**WRITTEN TASK**. Starting at the line containing "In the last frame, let", please quote every line up to and including the line containing "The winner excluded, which", exactly, and nothing beyond.

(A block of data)
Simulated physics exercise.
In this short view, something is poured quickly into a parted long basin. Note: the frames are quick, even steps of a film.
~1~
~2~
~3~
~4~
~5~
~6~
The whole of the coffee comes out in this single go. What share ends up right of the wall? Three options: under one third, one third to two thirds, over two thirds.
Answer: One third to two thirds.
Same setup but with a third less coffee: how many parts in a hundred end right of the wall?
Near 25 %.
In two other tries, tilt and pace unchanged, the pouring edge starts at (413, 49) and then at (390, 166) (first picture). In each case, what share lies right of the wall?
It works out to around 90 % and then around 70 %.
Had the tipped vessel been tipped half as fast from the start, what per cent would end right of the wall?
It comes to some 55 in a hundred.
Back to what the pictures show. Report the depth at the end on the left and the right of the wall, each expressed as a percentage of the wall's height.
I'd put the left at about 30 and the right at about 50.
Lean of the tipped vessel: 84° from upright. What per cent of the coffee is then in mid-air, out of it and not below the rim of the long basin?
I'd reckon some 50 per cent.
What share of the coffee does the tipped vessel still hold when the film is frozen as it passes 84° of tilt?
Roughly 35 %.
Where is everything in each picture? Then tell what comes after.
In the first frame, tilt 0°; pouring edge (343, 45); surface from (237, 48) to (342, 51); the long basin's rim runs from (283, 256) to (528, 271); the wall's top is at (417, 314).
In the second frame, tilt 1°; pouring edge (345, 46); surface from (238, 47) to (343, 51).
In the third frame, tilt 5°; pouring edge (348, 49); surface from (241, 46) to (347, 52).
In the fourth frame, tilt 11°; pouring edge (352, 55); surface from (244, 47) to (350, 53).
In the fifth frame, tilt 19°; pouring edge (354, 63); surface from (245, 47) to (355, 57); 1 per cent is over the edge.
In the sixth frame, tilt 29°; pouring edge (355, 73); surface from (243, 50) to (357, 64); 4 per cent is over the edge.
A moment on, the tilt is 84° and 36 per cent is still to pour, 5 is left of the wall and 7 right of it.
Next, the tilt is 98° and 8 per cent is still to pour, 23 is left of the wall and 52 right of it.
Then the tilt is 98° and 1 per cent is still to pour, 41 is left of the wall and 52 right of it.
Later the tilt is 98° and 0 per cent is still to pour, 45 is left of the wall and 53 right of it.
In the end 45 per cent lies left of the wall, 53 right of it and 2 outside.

==

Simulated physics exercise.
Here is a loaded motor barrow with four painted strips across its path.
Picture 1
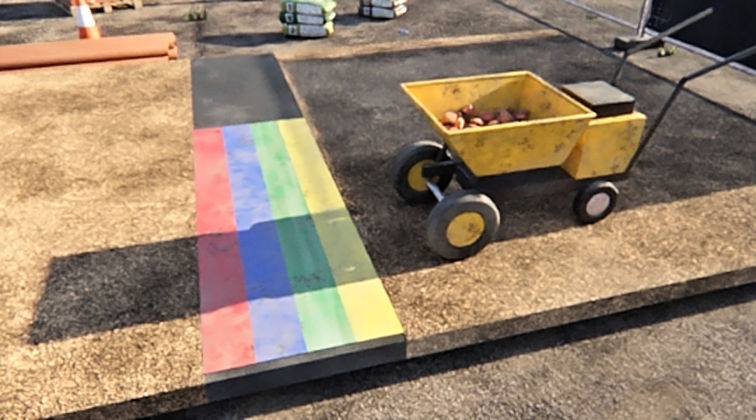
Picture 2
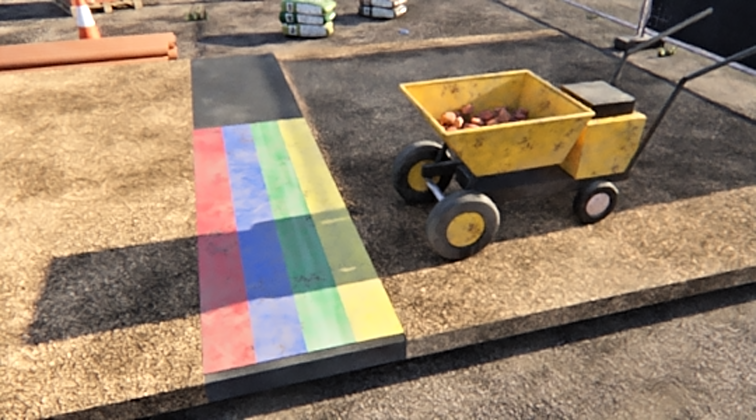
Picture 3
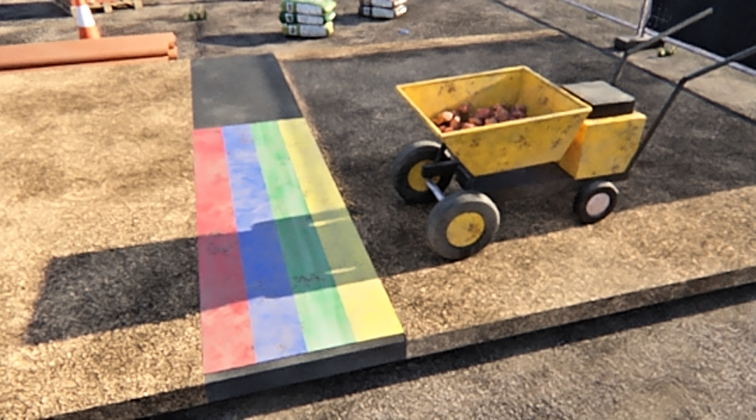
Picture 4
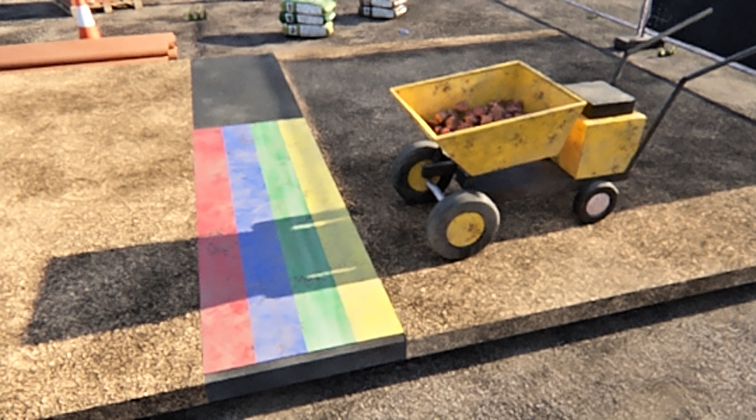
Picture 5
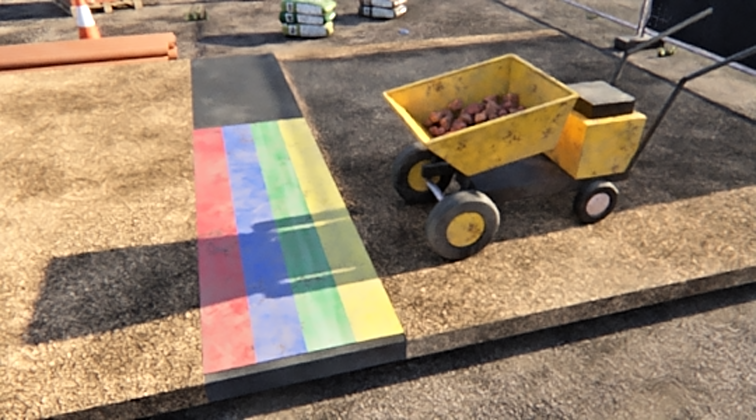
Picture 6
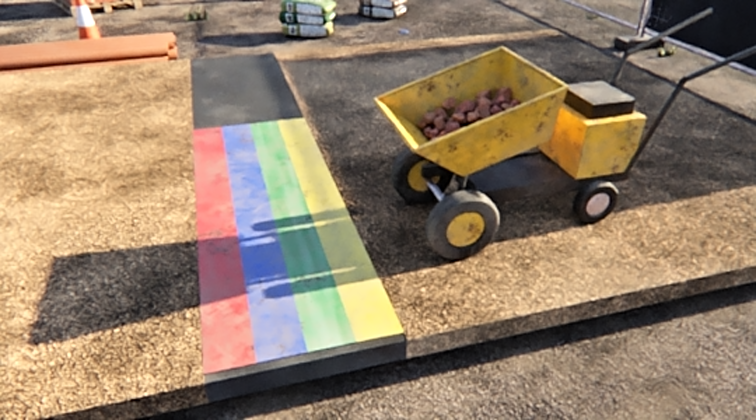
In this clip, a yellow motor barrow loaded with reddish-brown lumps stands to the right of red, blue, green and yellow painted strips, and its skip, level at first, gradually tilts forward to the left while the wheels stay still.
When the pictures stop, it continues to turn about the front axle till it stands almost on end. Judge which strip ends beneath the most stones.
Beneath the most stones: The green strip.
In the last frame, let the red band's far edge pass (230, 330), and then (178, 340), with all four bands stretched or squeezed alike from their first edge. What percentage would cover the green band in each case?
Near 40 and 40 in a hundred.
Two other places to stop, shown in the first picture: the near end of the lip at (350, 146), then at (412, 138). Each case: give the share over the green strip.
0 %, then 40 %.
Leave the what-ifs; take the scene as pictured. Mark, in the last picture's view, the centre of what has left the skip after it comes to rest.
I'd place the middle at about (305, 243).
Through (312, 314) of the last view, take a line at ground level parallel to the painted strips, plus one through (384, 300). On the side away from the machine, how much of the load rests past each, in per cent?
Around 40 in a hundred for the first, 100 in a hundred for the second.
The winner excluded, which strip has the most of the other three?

**TASK ANSWER**.
In the last frame, let the red band's far edge pass (230, 330), and then (178, 340), with all four bands stretched or squeezed alike from their first edge. What percentage would cover the green band in each case?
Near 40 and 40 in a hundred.
Two other places to stop, shown in the first picture: the near end of the lip at (350, 146), then at (412, 138). Each case: give the share over the green strip.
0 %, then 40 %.
Leave the what-ifs; take the scene as pictured. Mark, in the last picture's view, the centre of what has left the skip after it comes to rest.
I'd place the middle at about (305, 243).
Through (312, 314) of the last view, take a line at ground level parallel to the painted strips, plus one through (384, 300). On the side away from the machine, how much of the load rests past each, in per cent?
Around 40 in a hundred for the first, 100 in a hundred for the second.
The winner excluded, which strip has the most of the other three?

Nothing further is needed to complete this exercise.